**Recorded information**
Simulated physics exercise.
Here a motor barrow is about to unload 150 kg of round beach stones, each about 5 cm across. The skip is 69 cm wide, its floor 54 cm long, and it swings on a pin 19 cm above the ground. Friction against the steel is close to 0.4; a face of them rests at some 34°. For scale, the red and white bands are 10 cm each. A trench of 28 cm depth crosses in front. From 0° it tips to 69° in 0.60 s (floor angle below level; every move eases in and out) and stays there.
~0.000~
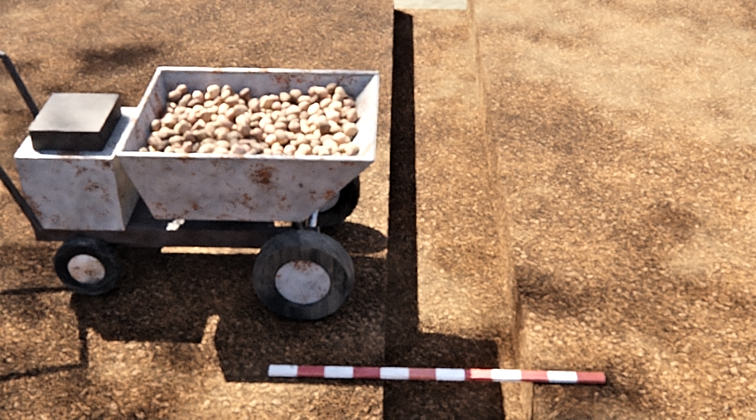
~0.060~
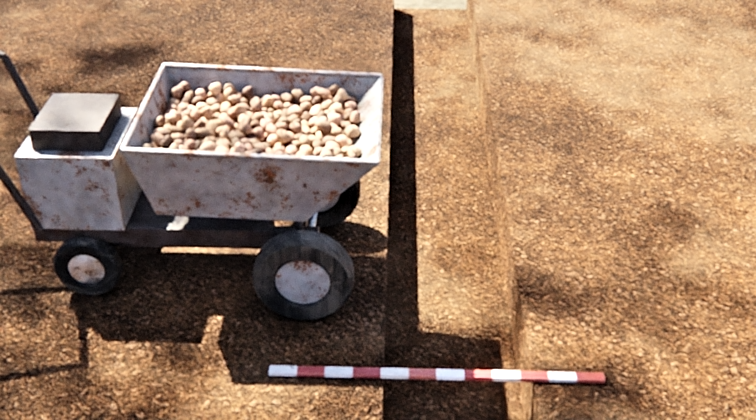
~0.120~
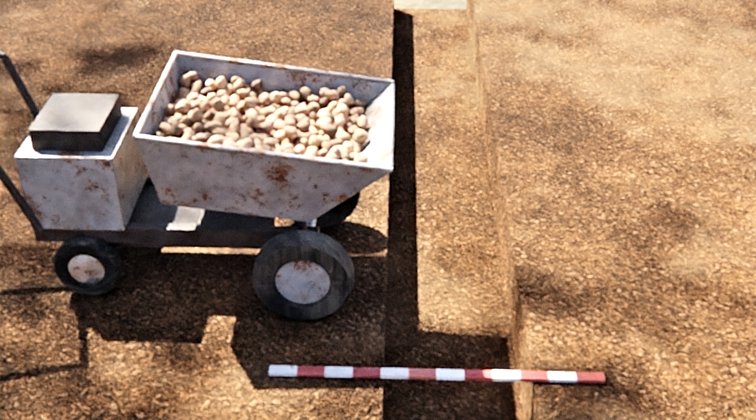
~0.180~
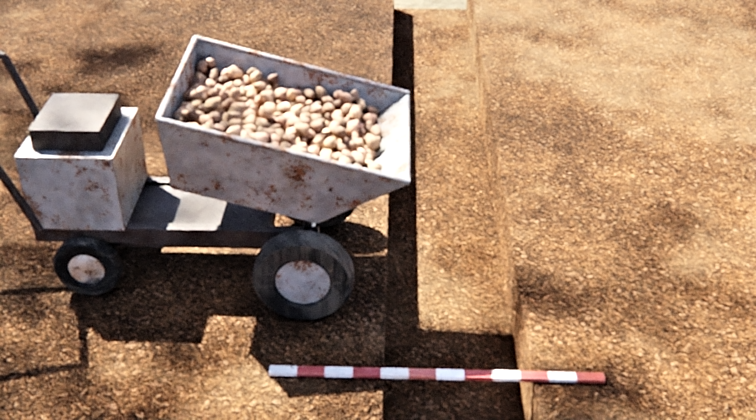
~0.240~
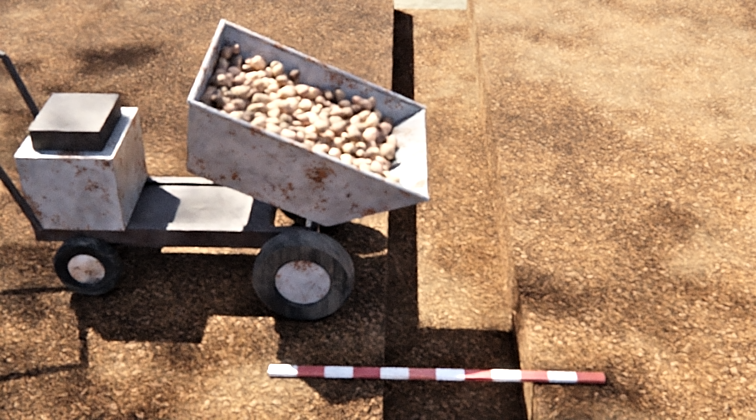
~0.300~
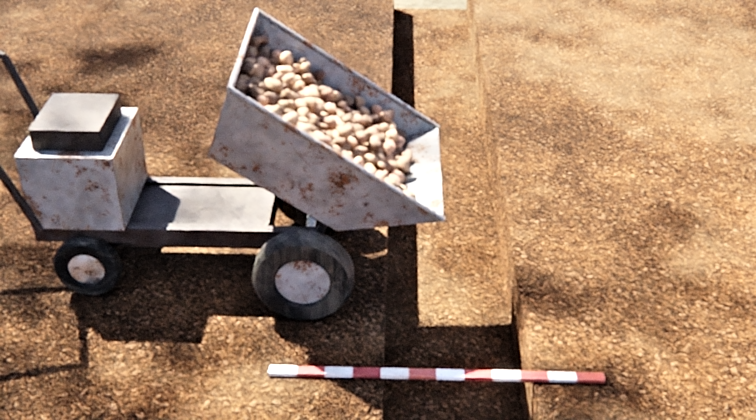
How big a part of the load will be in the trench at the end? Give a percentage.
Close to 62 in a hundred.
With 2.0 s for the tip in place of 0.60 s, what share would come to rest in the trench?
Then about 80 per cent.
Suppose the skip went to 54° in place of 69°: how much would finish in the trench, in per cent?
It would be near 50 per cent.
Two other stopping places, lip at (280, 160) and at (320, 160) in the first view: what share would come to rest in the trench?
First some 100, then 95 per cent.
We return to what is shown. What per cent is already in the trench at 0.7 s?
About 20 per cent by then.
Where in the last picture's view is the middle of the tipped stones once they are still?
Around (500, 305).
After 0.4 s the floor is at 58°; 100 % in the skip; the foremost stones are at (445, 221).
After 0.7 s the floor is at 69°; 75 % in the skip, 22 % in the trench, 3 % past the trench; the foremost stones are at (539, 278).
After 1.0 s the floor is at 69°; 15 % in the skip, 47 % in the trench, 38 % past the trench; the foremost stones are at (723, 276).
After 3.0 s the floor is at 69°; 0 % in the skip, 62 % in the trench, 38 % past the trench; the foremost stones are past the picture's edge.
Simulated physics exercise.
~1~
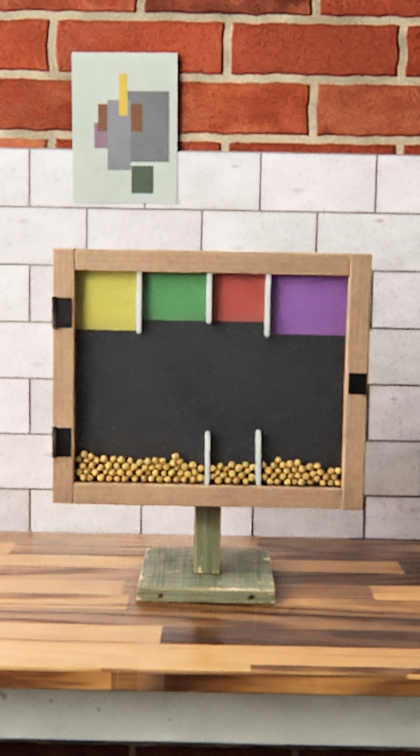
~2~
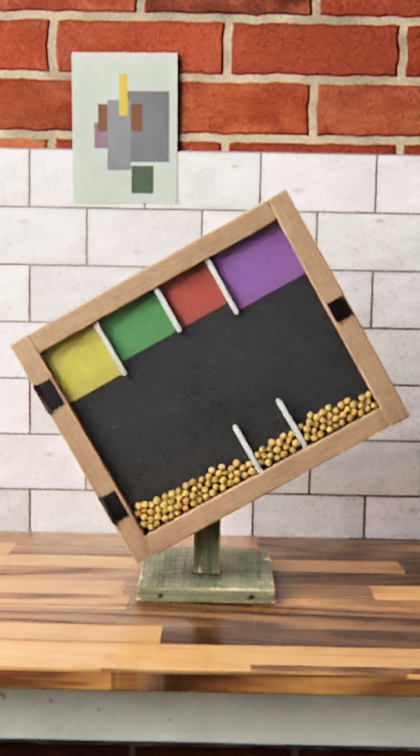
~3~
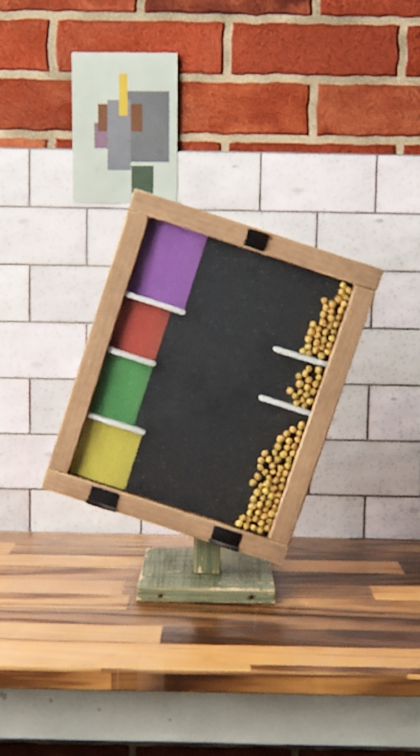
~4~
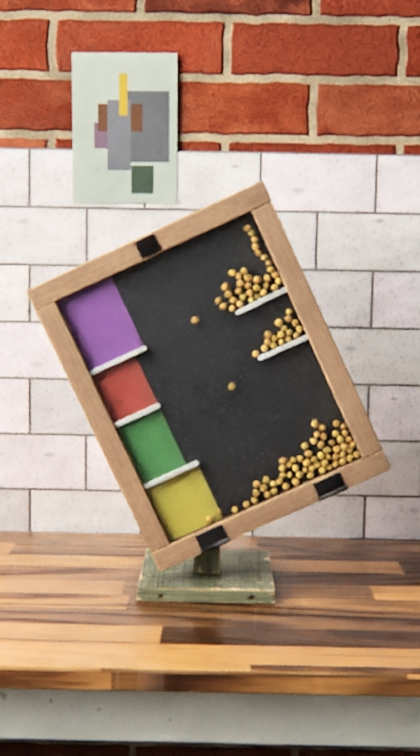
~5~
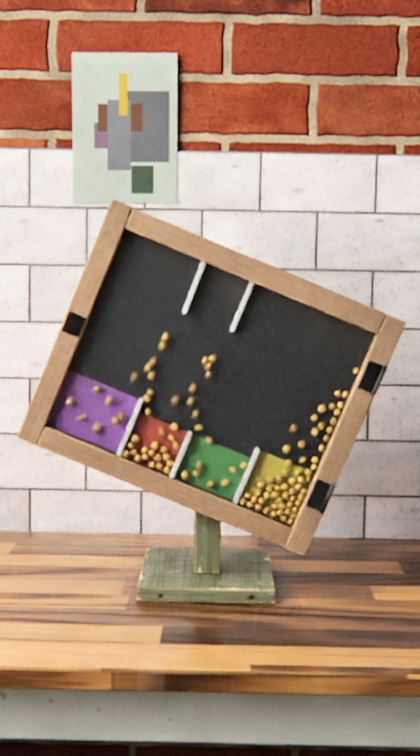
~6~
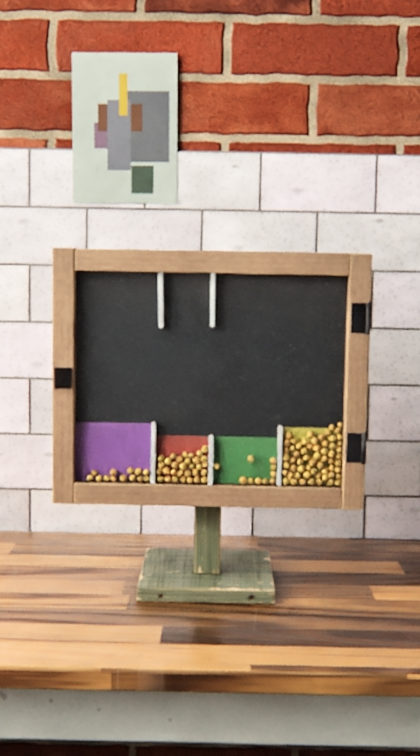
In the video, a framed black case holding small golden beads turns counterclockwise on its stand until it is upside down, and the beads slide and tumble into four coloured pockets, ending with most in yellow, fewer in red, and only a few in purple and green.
==
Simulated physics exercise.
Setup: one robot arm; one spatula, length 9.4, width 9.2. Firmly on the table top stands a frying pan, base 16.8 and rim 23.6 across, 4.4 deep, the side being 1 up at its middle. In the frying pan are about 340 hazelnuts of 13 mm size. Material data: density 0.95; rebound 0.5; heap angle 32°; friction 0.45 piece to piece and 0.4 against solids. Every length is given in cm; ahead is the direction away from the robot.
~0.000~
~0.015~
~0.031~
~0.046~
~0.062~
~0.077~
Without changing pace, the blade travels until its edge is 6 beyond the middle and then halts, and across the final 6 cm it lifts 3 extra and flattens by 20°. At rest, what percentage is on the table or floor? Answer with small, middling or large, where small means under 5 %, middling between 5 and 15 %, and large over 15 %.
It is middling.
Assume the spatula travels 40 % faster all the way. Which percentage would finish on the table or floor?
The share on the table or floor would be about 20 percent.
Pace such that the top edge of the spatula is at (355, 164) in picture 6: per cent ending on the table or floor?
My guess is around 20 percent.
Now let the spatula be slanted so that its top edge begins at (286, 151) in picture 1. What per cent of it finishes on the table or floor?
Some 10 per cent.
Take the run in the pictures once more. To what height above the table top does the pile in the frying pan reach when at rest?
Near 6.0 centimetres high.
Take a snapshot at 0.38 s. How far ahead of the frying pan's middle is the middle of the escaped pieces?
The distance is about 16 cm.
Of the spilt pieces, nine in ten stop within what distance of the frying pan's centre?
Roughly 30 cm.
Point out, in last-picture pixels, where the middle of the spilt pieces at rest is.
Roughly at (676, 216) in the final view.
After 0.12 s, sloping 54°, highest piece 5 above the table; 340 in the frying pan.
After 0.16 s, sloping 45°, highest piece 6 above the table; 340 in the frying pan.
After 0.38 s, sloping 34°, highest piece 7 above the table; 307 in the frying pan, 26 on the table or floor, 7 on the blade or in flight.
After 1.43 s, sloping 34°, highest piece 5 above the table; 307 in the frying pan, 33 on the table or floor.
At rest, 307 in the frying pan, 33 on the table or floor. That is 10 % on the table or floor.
...
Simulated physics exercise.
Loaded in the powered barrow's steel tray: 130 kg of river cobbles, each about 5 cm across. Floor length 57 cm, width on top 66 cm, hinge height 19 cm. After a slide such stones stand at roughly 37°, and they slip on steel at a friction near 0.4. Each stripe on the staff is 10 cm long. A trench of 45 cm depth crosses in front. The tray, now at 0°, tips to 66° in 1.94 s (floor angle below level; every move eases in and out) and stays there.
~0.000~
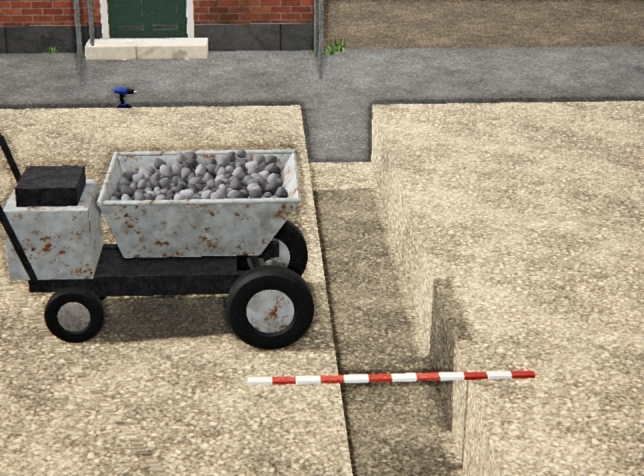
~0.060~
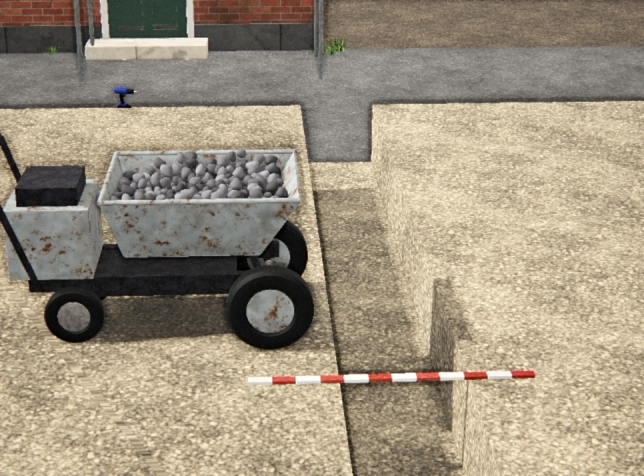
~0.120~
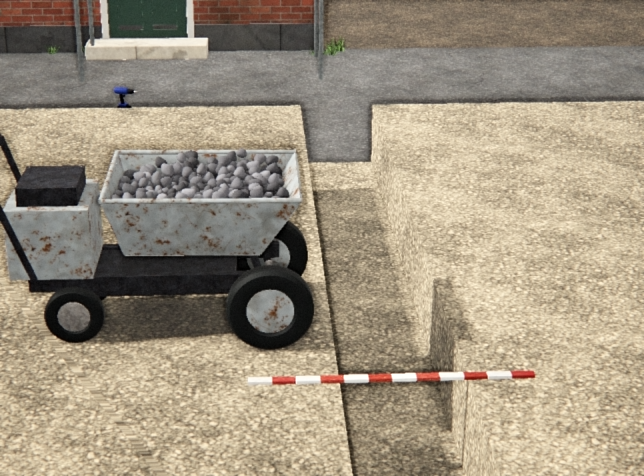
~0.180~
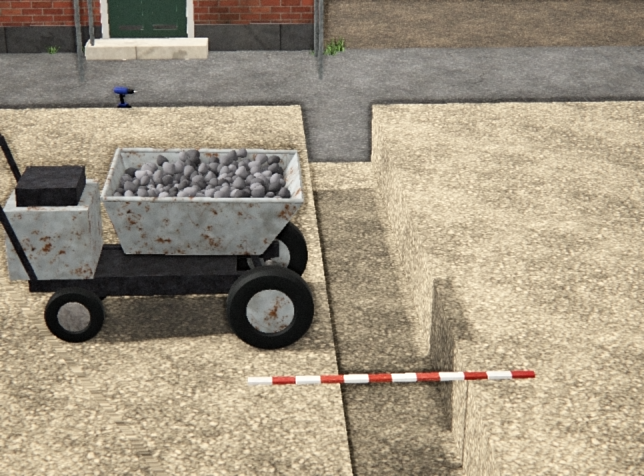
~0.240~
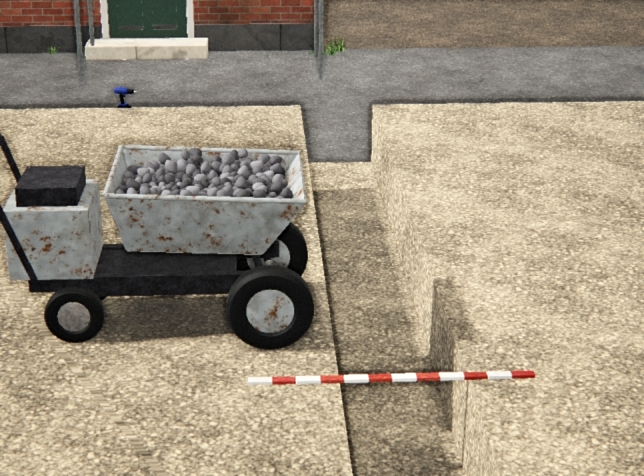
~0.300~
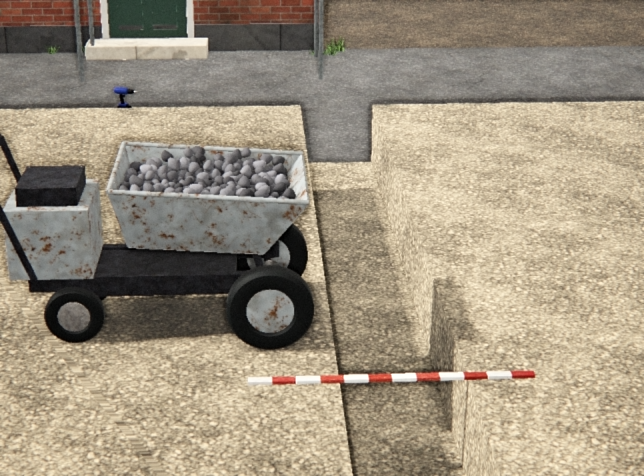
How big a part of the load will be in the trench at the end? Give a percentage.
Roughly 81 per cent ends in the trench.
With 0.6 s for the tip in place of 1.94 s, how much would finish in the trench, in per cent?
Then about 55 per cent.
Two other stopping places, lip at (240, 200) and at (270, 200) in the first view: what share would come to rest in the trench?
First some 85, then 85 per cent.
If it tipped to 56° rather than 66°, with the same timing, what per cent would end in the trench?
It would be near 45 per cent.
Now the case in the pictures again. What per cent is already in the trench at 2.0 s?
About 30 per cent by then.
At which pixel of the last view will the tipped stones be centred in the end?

**Request**
Locate the word "depth" in the records and collect each line it appears in.

**Task output**
Here a motor barrow is about to unload 150 kg of round beach stones, each about 5 cm across. The skip is 69 cm wide, its floor 54 cm long, and it swings on a pin 19 cm above the ground. Friction against the steel is close to 0.4; a face of them rests at some 34°. For scale, the red and white bands are 10 cm each. A trench of 28 cm depth crosses in front. From 0° it tips to 69° in 0.60 s (floor angle below level; every move eases in and out) and stays there.
Loaded in the powered barrow's steel tray: 130 kg of river cobbles, each about 5 cm across. Floor length 57 cm, width on top 66 cm, hinge height 19 cm. After a slide such stones stand at roughly 37°, and they slip on steel at a friction near 0.4. Each stripe on the staff is 10 cm long. A trench of 45 cm depth crosses in front. The tray, now at 0°, tips to 66° in 1.94 s (floor angle below level; every move eases in and out) and stays there.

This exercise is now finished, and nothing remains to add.